» **STORED DATA**
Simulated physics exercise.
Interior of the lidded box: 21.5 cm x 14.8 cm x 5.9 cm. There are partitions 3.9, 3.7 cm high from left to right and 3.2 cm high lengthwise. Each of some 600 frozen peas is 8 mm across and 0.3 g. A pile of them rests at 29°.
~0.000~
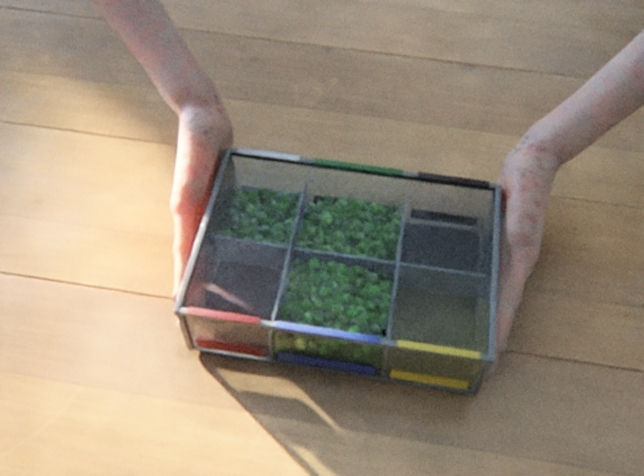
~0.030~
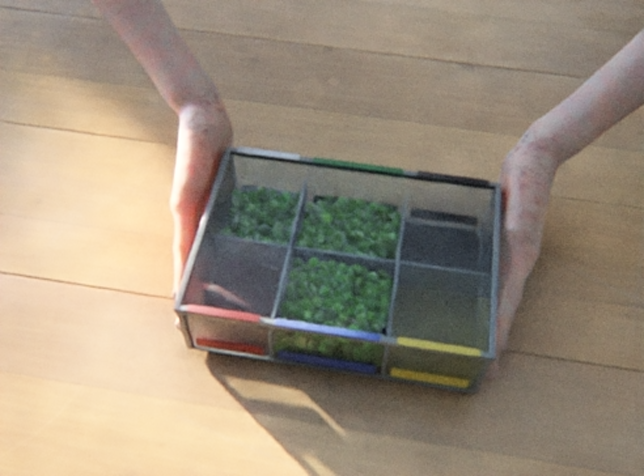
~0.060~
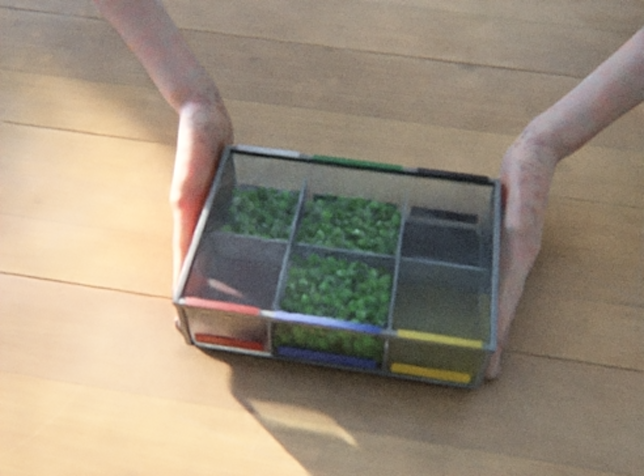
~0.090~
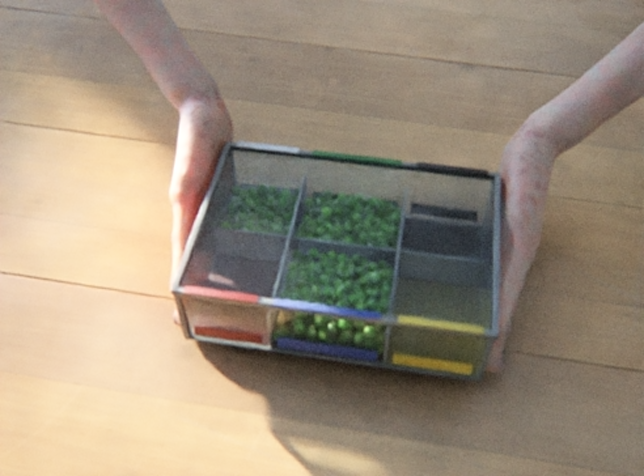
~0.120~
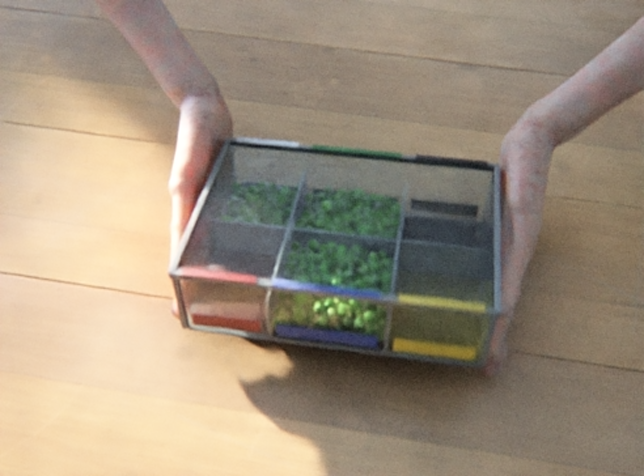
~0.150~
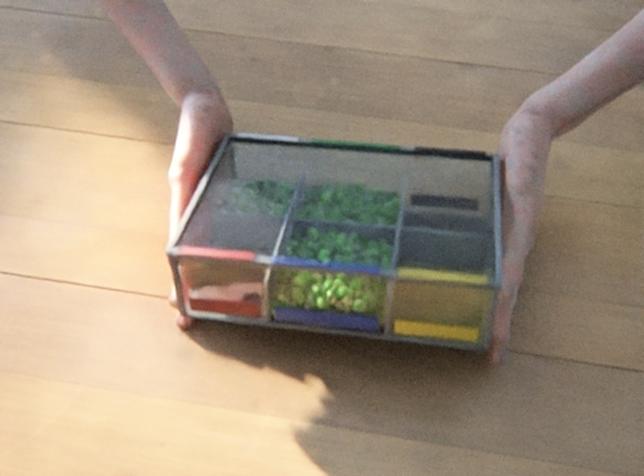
Two bare hands grip the left and right sides of a clear, lidded box above a sunlit wooden floor, seen from overhead at a slant. Inside its six compartments, green peas fill the back left, back middle and front middle, with red, blue and yellow strips along the front. The hands steadily tilt the box, raising its front edge slightly, while its shadow shifts below.
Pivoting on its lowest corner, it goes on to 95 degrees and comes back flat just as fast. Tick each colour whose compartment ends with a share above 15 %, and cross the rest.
Red: Cross. Blue: Cross. Green: Tick. Yellow: Cross. White: Tick. Black: Cross.
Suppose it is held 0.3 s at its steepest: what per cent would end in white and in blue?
Then white keeps 35% and blue keeps 5%.
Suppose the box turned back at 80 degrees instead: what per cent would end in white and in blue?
You'd see white with 30 % and blue with 15 %.
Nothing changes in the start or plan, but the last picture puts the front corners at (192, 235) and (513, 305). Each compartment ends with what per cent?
Final shares: Red 0%, blue 5%, green 45%, yellow 0%, white 20%, black 25%.
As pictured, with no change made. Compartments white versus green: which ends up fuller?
Green.
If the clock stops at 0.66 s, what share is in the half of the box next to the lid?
I'd say around 50 percent of the pieces.
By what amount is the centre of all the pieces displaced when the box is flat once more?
I'd say close to 3.5 cm in total.
After 0.66 s, tilt 95 degrees; blue 25 %, green 50 %, white 25 %.
Then, at 1.00 s, tilt 42 degrees; blue 5 %, green 55 %, white 35 %.
After 1.44 s, tilt 0 degrees; blue 5 %, green 55 %, white 35 %.
By 1.9 s all is still; red 0 %, blue 5 %, green 55 %, yellow 0 %, white 35 %, black 0 %.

» **YOUR OBJECTIVE**
Transcribe the listing in full. Omit the pictures and keep every line exact.

» **ANSWER TO THIS PROBLEM**
Simulated physics exercise.
Interior of the lidded box: 21.5 cm x 14.8 cm x 5.9 cm. There are partitions 3.9, 3.7 cm high from left to right and 3.2 cm high lengthwise. Each of some 600 frozen peas is 8 mm across and 0.3 g. A pile of them rests at 29°.
~0.000~
~0.030~
~0.060~
~0.090~
~0.120~
~0.150~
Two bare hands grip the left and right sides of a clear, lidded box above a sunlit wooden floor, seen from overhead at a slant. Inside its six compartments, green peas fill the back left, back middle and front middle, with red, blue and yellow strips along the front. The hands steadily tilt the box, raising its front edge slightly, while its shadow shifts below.
Pivoting on its lowest corner, it goes on to 95 degrees and comes back flat just as fast. Tick each colour whose compartment ends with a share above 15 %, and cross the rest.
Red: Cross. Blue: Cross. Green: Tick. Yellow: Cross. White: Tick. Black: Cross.
Suppose it is held 0.3 s at its steepest: what per cent would end in white and in blue?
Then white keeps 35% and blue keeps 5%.
Suppose the box turned back at 80 degrees instead: what per cent would end in white and in blue?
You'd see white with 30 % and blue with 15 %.
Nothing changes in the start or plan, but the last picture puts the front corners at (192, 235) and (513, 305). Each compartment ends with what per cent?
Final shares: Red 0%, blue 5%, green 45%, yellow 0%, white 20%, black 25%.
As pictured, with no change made. Compartments white versus green: which ends up fuller?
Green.
If the clock stops at 0.66 s, what share is in the half of the box next to the lid?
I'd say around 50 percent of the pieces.
By what amount is the centre of all the pieces displaced when the box is flat once more?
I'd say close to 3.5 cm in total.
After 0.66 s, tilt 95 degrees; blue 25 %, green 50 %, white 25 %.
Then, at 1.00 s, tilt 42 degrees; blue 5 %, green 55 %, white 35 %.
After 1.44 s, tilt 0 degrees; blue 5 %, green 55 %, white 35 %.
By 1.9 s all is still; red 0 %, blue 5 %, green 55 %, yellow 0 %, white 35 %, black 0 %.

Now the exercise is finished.